--- BEGIN ---

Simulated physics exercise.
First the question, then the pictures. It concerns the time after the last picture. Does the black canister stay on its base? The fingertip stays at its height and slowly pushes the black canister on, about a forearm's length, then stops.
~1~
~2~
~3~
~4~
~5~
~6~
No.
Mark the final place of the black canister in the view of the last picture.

--- END ---

[TASK BRIEF]
Quote the data in full, keeping each word unchanged.

[ANSWER TO THE TASK]
Simulated physics exercise.
First the question, then the pictures. It concerns the time after the last picture. Does the black canister stay on its base? The fingertip stays at its height and slowly pushes the black canister on, about a forearm's length, then stops.
~1~
~2~
~3~
~4~
~5~
~6~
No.
Mark the final place of the black canister in the view of the last picture.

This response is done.